Exercise description: Reproduce the data exactly and drop any pictures it holds.

□ □ □ □

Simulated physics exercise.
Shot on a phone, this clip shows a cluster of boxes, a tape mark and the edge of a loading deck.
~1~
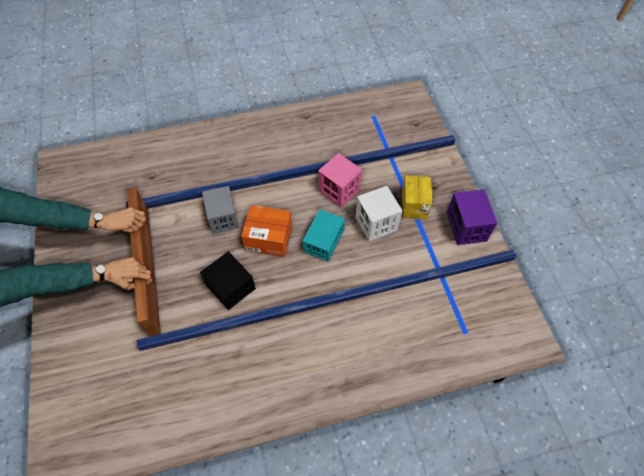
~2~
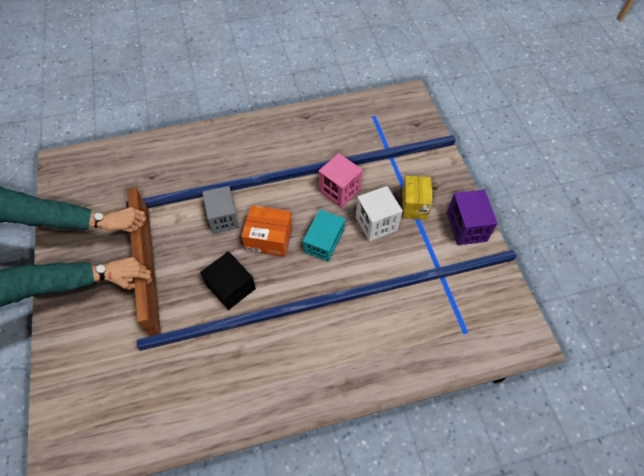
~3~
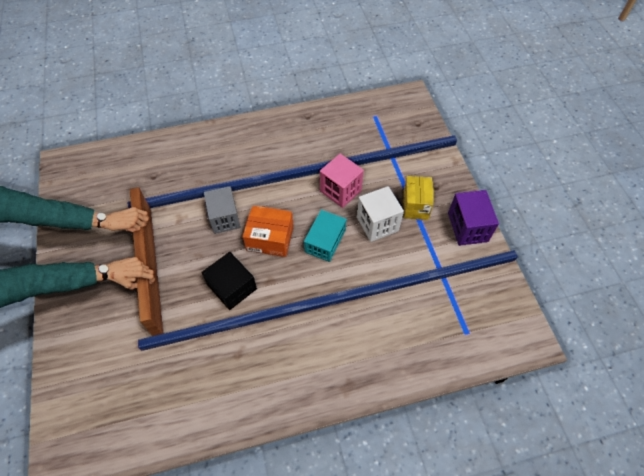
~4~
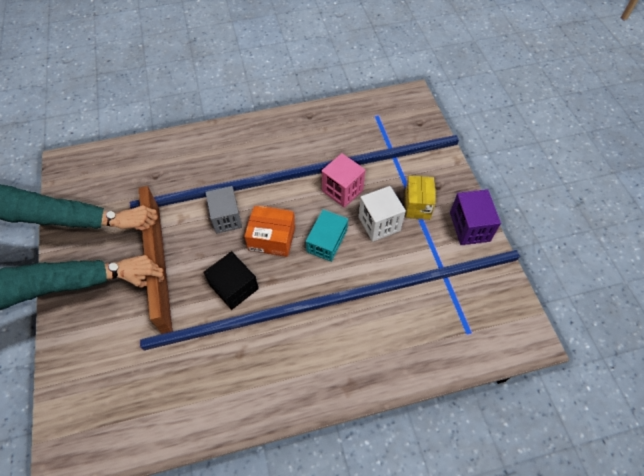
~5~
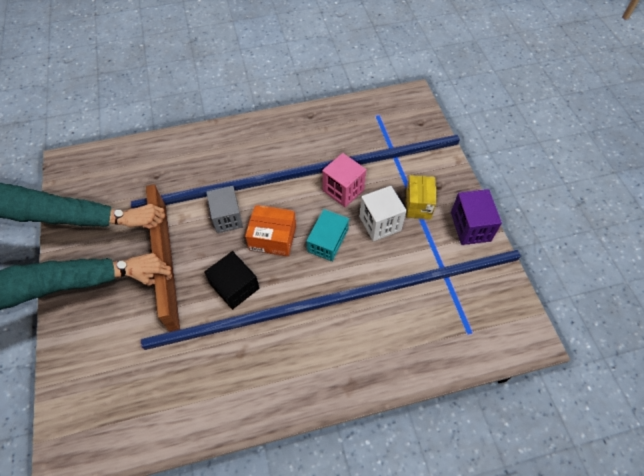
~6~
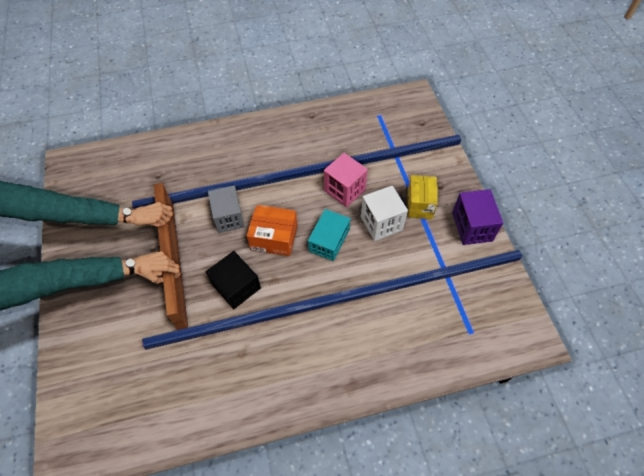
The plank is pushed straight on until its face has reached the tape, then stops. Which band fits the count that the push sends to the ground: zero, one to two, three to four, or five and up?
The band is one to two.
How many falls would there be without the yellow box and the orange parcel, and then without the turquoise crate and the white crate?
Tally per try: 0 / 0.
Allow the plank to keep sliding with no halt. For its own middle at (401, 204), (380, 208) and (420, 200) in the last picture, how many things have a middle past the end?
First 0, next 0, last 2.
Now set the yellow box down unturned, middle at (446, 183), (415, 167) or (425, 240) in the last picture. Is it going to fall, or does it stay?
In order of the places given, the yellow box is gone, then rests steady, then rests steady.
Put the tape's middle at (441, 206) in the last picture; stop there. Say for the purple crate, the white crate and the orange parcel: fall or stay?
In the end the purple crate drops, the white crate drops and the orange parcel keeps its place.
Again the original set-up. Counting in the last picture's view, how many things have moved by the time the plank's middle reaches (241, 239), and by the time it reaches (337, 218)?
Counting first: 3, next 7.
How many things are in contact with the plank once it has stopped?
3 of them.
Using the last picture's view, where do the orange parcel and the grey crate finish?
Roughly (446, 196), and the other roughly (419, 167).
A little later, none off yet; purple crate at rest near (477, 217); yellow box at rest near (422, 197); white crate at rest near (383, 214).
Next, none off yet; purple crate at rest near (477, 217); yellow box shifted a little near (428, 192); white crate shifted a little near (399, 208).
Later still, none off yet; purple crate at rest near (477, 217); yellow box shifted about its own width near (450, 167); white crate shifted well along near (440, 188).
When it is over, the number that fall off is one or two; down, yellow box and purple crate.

□ □ □ □

Exercise output:
Simulated physics exercise.
Shot on a phone, this clip shows a cluster of boxes, a tape mark and the edge of a loading deck.
~1~
~2~
~3~
~4~
~5~
~6~
The plank is pushed straight on until its face has reached the tape, then stops. Which band fits the count that the push sends to the ground: zero, one to two, three to four, or five and up?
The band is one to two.
How many falls would there be without the yellow box and the orange parcel, and then without the turquoise crate and the white crate?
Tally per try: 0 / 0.
Allow the plank to keep sliding with no halt. For its own middle at (401, 204), (380, 208) and (420, 200) in the last picture, how many things have a middle past the end?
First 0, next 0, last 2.
Now set the yellow box down unturned, middle at (446, 183), (415, 167) or (425, 240) in the last picture. Is it going to fall, or does it stay?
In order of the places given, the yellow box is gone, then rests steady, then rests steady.
Put the tape's middle at (441, 206) in the last picture; stop there. Say for the purple crate, the white crate and the orange parcel: fall or stay?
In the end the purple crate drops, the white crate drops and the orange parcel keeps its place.
Again the original set-up. Counting in the last picture's view, how many things have moved by the time the plank's middle reaches (241, 239), and by the time it reaches (337, 218)?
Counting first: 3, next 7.
How many things are in contact with the plank once it has stopped?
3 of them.
Using the last picture's view, where do the orange parcel and the grey crate finish?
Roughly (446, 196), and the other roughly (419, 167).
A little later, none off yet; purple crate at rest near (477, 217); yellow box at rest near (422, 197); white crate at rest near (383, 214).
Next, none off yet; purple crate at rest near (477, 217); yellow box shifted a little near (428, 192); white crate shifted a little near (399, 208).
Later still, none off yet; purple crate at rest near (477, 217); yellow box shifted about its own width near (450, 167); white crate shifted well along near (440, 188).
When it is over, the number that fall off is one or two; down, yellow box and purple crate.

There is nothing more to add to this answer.